| SET TASK |
Your task is to copy the listing exactly. Drop any pictures from the copy.

::::

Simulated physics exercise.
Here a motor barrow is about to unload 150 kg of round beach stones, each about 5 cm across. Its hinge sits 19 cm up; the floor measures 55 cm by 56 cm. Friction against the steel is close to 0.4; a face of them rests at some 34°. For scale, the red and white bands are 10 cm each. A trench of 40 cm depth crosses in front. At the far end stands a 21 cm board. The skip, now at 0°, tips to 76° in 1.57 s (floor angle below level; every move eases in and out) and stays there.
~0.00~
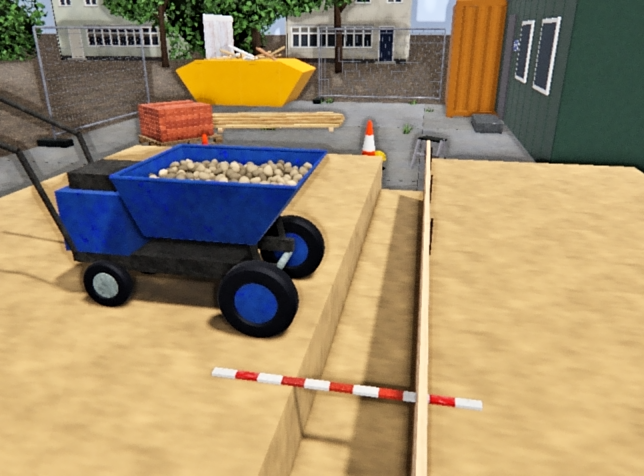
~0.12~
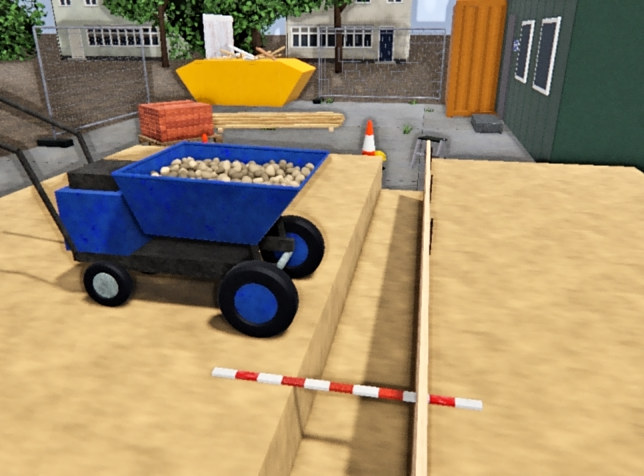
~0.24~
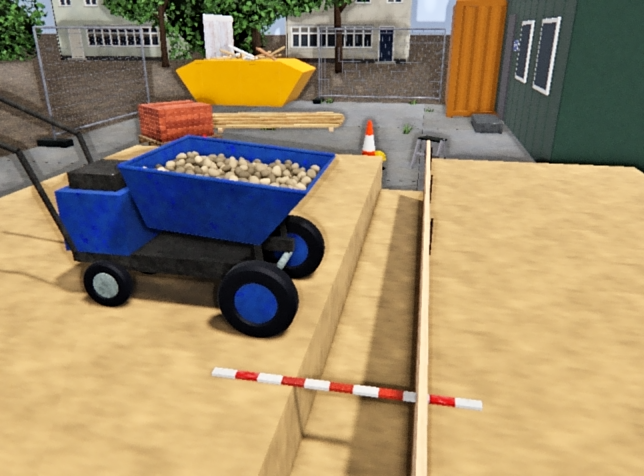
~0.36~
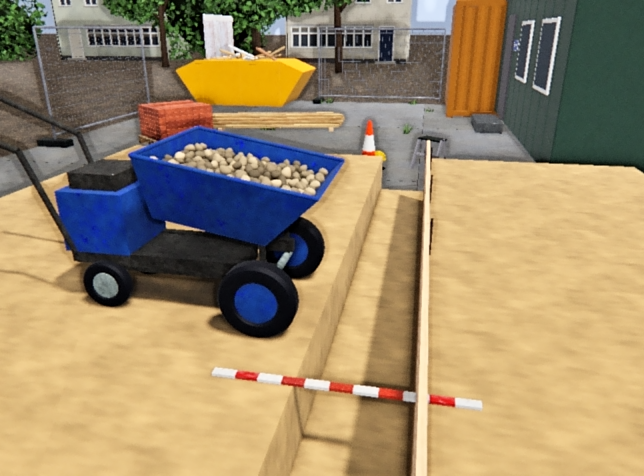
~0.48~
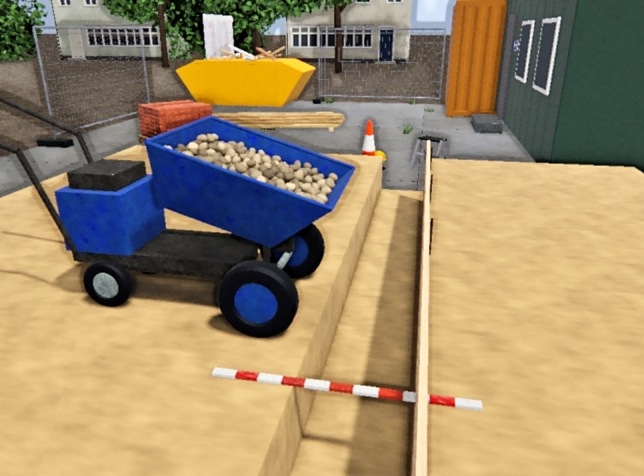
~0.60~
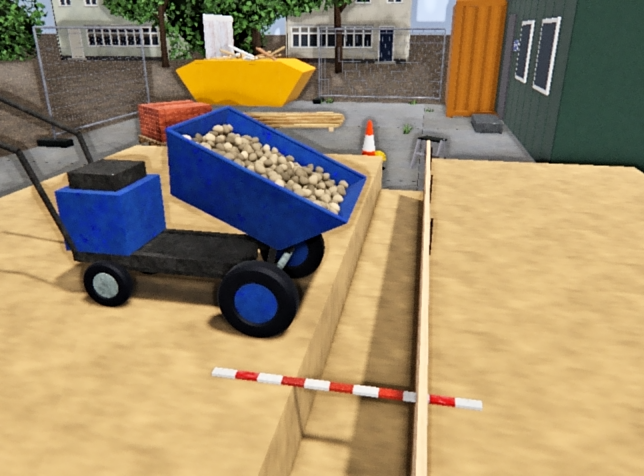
Blue skip of a motor barrow loaded with round stones tilting steadily down to the right beside a trench on sandy ground.
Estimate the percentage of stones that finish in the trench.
Close to 81 in a hundred.
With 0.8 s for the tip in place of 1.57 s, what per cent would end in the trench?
Then about 70 per cent.
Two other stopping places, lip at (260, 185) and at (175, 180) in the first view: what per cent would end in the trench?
About 100 and 80 per cent.
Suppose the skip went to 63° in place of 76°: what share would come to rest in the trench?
It would be near 75 per cent.
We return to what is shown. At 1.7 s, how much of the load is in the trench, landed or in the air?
About 35 per cent by then.
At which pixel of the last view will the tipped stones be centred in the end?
Around (392, 367).
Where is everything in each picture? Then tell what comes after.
In the first frame, the skip is at 0°, its lip at (295, 188); the top of the load is at (241, 169).
In the second frame, the skip is at 1°, its lip at (298, 189); the top of the load is at (233, 167); the stones move at 0.2 m/s on average.
In the third frame, lip at (306, 193), floor tilted 5°, highest stones at (219, 164); the stones move at 0.3 m/s on average.
In the fourth frame, lip at (318, 200), floor tilted 10°, highest stones at (197, 155); the stones move at 0.5 m/s on average.
In the fifth frame, the skip is at 17°, its lip at (332, 209); the top of the load is at (206, 144); the stones move at 0.6 m/s on average.
In the sixth frame, lip at (347, 222), floor tilted 25°, highest stones at (222, 136); the stones move at 0.6 m/s on average.
After 1.2 s the floor is at 64°; 96 % in the skip, 3 % in the trench; the foremost stones are at (418, 289).
After 1.7 s the floor is at 76°; 47 % in the skip, 37 % in the trench, 15 % past the trench; the foremost stones are at (531, 319).
After 2.0 s the floor is at 76°; 21 % in the skip, 61 % in the trench, 19 % past the trench; the foremost stones are at (605, 331).
After 4.0 s the floor is at 76°; 0 % in the skip, 81 % in the trench, 19 % past the trench; the foremost stones are at (638, 334).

::::

| WRITTEN ANSWER |
Simulated physics exercise.
Here a motor barrow is about to unload 150 kg of round beach stones, each about 5 cm across. Its hinge sits 19 cm up; the floor measures 55 cm by 56 cm. Friction against the steel is close to 0.4; a face of them rests at some 34°. For scale, the red and white bands are 10 cm each. A trench of 40 cm depth crosses in front. At the far end stands a 21 cm board. The skip, now at 0°, tips to 76° in 1.57 s (floor angle below level; every move eases in and out) and stays there.
~0.00~
~0.12~
~0.24~
~0.36~
~0.48~
~0.60~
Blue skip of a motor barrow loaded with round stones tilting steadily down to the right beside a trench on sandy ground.
Estimate the percentage of stones that finish in the trench.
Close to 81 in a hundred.
With 0.8 s for the tip in place of 1.57 s, what per cent would end in the trench?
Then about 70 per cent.
Two other stopping places, lip at (260, 185) and at (175, 180) in the first view: what per cent would end in the trench?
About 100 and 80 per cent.
Suppose the skip went to 63° in place of 76°: what share would come to rest in the trench?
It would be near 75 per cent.
We return to what is shown. At 1.7 s, how much of the load is in the trench, landed or in the air?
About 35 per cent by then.
At which pixel of the last view will the tipped stones be centred in the end?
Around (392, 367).
Where is everything in each picture? Then tell what comes after.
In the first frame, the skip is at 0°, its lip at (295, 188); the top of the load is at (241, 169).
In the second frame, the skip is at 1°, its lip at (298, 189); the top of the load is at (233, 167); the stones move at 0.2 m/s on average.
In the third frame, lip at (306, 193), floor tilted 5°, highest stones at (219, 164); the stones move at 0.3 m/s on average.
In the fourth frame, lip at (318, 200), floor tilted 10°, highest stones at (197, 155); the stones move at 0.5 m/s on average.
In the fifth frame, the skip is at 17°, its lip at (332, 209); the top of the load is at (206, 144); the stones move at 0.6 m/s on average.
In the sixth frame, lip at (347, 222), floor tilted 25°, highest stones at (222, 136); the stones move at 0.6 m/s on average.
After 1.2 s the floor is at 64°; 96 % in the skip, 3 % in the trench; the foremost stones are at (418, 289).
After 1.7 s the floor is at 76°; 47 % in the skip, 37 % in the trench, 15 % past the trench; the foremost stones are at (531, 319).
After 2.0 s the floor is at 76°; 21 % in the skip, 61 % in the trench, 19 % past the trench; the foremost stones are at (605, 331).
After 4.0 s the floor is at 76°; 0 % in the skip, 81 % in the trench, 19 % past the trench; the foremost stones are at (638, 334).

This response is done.